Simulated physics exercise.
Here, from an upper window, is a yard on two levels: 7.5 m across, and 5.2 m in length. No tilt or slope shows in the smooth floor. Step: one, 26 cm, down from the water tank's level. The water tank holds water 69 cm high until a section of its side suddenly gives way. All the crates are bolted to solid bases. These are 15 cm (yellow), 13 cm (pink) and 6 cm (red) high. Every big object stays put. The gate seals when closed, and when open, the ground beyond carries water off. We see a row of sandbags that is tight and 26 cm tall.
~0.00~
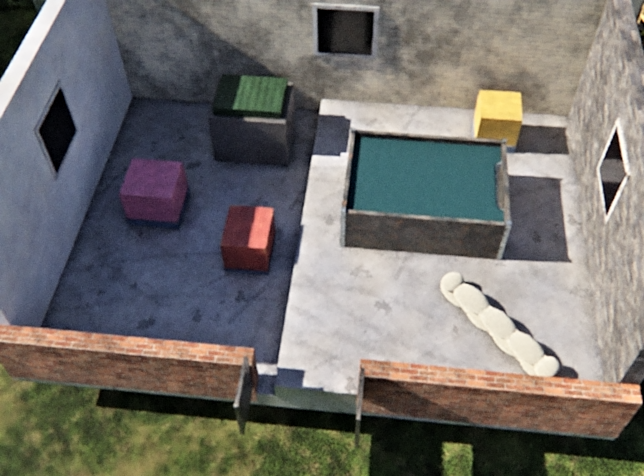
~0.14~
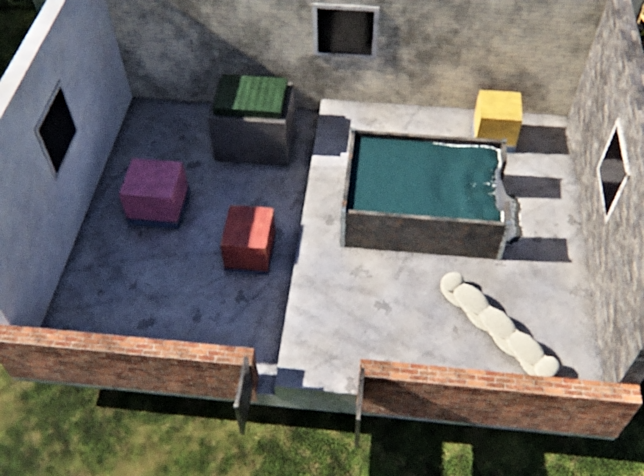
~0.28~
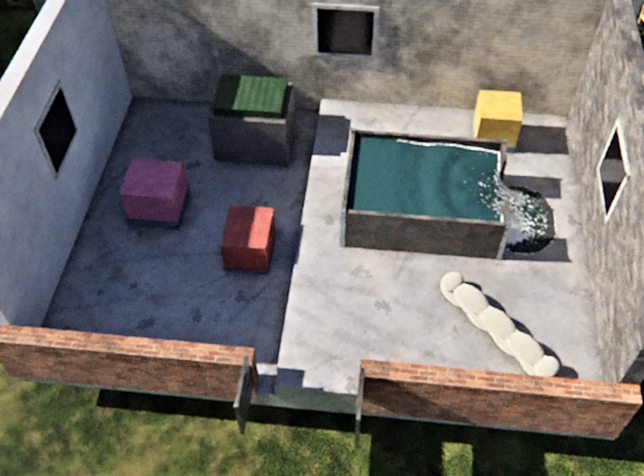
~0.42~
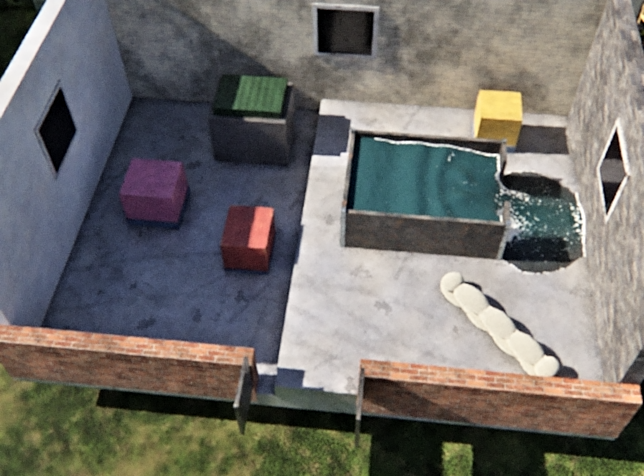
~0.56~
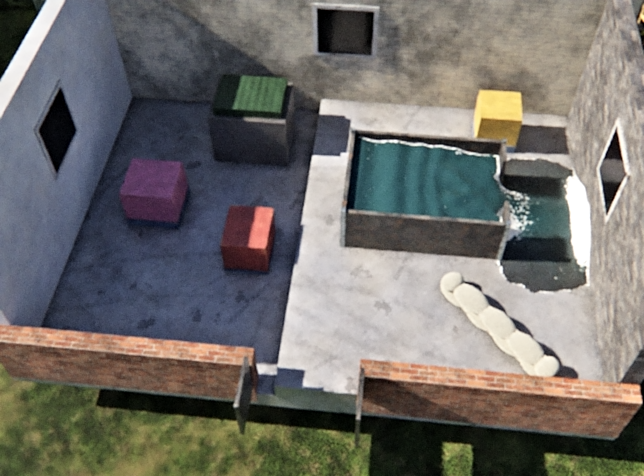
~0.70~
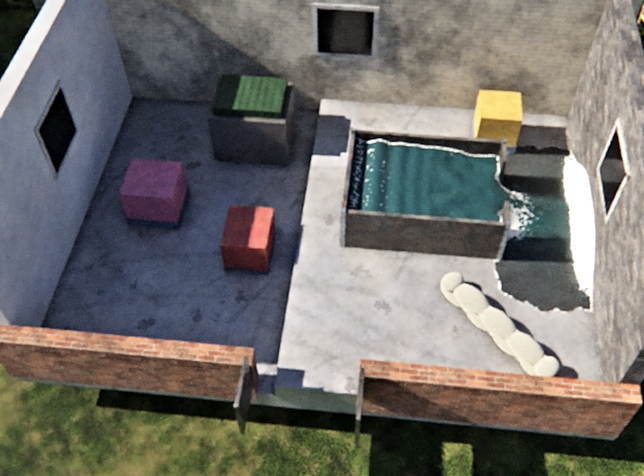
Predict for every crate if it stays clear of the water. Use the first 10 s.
In order: The yellow crate is reached by water; the pink crate is not reached; the red crate is reached by water.
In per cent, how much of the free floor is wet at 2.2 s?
About 20 per cent.
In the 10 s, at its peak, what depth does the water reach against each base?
Yellow 25 cm, pink 9 cm, red 11 cm at the peak.
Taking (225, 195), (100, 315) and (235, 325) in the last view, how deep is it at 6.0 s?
Taking the spots in order: 1 cm, 0 cm, 4 cm.
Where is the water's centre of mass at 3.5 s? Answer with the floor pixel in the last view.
Its balance point sits around (479, 222).
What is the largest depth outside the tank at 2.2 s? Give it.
Max around 37 cm.
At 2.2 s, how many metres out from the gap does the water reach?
That's near 3.0 m in a straight line.
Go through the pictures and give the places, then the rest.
────────────────────────────────────────
THE EXERCISE:
Write out the data precisely as given, excluding the pictures.

SOLUTION FOR THIS EXERCISE:
Simulated physics exercise.
Here, from an upper window, is a yard on two levels: 7.5 m across, and 5.2 m in length. No tilt or slope shows in the smooth floor. Step: one, 26 cm, down from the water tank's level. The water tank holds water 69 cm high until a section of its side suddenly gives way. All the crates are bolted to solid bases. These are 15 cm (yellow), 13 cm (pink) and 6 cm (red) high. Every big object stays put. The gate seals when closed, and when open, the ground beyond carries water off. We see a row of sandbags that is tight and 26 cm tall.
~0.00~
~0.14~
~0.28~
~0.42~
~0.56~
~0.70~
Predict for every crate if it stays clear of the water. Use the first 10 s.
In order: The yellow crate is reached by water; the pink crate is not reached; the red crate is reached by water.
In per cent, how much of the free floor is wet at 2.2 s?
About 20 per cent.
In the 10 s, at its peak, what depth does the water reach against each base?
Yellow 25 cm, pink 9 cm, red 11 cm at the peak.
Taking (225, 195), (100, 315) and (235, 325) in the last view, how deep is it at 6.0 s?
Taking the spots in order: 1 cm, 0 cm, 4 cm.
Where is the water's centre of mass at 3.5 s? Answer with the floor pixel in the last view.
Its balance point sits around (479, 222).
What is the largest depth outside the tank at 2.2 s? Give it.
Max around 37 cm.
At 2.2 s, how many metres out from the gap does the water reach?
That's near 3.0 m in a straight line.
Go through the pictures and give the places, then the rest.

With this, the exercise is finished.